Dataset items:
§

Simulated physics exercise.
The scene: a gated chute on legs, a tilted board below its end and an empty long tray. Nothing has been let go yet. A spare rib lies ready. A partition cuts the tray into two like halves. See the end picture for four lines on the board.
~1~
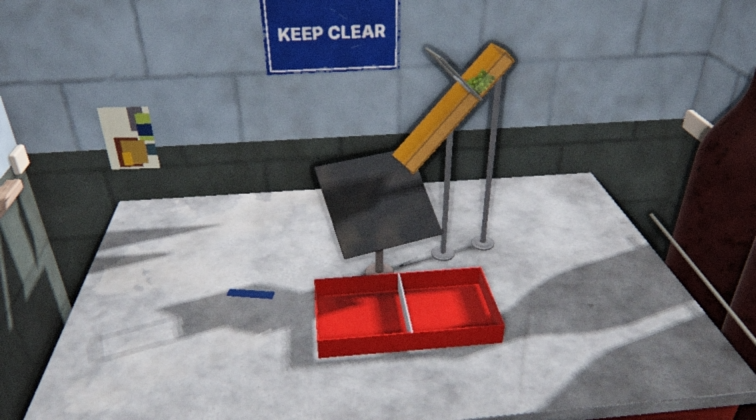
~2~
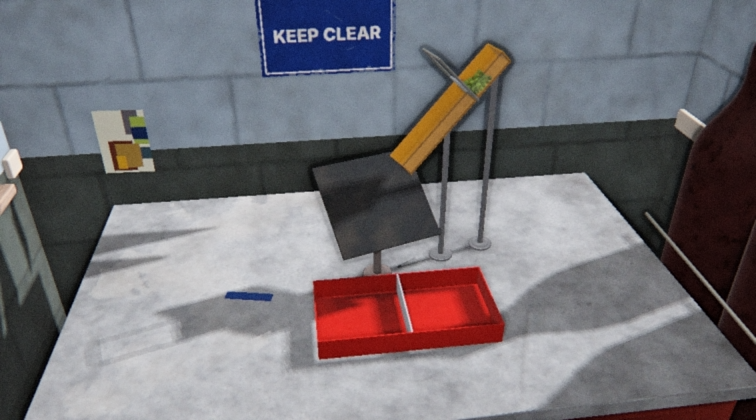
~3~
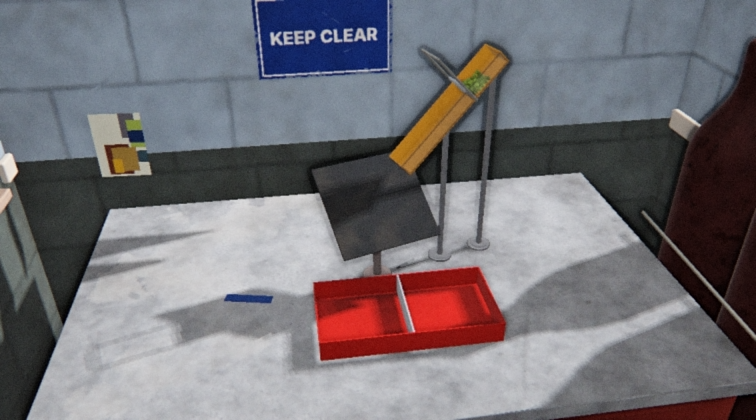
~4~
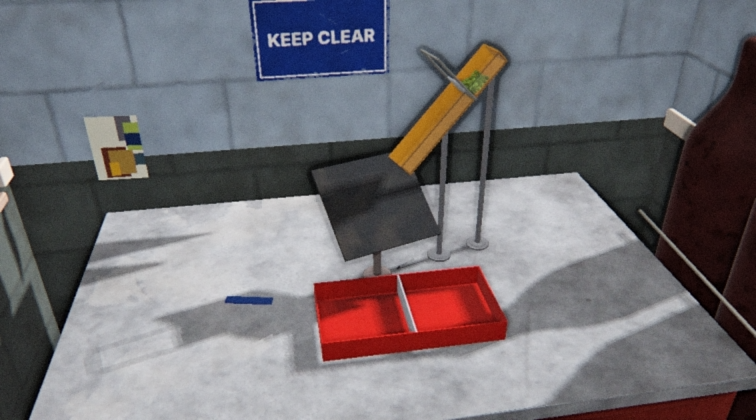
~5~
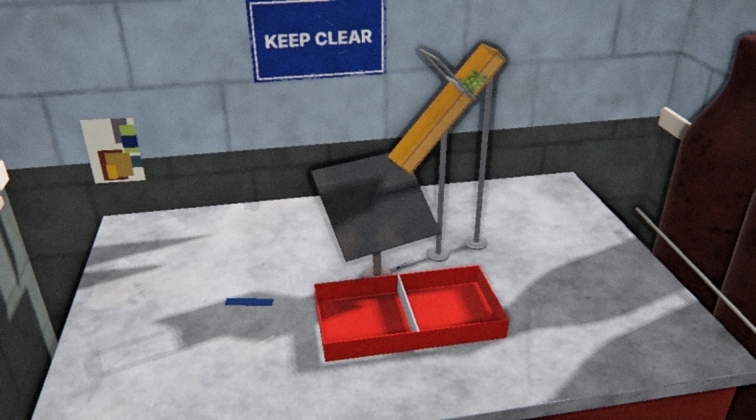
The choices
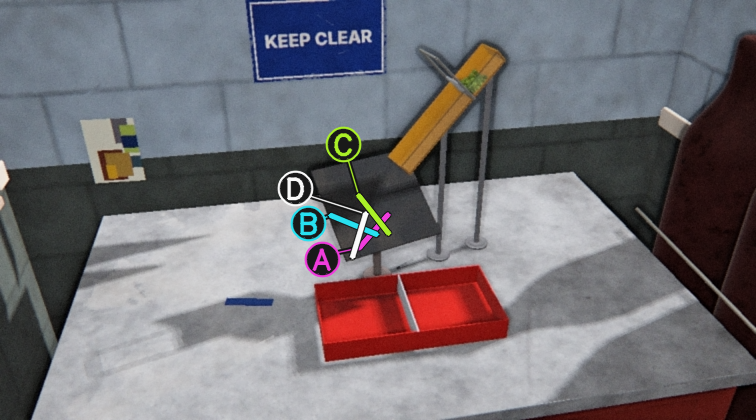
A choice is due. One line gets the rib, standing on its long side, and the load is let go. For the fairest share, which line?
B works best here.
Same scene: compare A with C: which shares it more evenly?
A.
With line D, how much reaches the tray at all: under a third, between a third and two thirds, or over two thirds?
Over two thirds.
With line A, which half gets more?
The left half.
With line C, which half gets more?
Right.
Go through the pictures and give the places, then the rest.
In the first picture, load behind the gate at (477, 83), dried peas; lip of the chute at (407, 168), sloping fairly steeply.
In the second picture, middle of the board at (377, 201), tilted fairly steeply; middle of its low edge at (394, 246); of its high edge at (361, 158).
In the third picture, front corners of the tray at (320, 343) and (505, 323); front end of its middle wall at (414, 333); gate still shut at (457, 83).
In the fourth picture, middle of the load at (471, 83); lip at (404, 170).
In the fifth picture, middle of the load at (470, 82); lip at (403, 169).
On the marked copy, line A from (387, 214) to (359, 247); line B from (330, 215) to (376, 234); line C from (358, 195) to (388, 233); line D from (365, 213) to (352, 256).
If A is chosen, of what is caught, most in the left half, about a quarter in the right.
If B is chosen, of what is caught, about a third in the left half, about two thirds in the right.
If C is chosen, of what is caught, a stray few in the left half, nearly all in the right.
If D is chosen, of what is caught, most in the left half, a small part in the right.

§

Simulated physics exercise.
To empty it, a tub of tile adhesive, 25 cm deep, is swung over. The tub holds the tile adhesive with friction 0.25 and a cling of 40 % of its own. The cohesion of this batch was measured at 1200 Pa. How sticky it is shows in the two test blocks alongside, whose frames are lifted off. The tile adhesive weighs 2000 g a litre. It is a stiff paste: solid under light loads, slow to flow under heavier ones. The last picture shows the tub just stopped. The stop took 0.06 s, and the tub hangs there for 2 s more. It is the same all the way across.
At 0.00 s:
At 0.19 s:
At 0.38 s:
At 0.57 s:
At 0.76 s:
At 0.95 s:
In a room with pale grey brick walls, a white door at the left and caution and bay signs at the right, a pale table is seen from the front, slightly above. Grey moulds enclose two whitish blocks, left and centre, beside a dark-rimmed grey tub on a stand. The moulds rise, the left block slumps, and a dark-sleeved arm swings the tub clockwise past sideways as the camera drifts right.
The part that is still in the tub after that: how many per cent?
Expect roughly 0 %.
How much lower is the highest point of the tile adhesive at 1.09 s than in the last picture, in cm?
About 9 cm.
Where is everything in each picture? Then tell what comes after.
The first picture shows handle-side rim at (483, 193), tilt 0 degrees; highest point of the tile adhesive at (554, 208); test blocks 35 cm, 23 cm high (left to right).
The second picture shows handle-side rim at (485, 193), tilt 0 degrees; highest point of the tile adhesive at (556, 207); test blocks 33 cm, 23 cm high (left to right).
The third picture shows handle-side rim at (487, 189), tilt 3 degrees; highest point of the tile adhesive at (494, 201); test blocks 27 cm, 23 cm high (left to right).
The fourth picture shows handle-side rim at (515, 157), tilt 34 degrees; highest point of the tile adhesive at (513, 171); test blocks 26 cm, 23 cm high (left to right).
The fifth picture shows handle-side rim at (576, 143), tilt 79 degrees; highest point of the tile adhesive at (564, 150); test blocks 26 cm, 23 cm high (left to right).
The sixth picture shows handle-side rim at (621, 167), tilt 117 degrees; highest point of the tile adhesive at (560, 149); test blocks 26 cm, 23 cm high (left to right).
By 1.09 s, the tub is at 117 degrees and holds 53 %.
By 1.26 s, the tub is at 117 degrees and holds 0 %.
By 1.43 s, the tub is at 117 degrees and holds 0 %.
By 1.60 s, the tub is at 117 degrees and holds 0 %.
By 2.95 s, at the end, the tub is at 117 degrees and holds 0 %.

§

Tell how many lines of the data include the word "empty", and nothing else.

2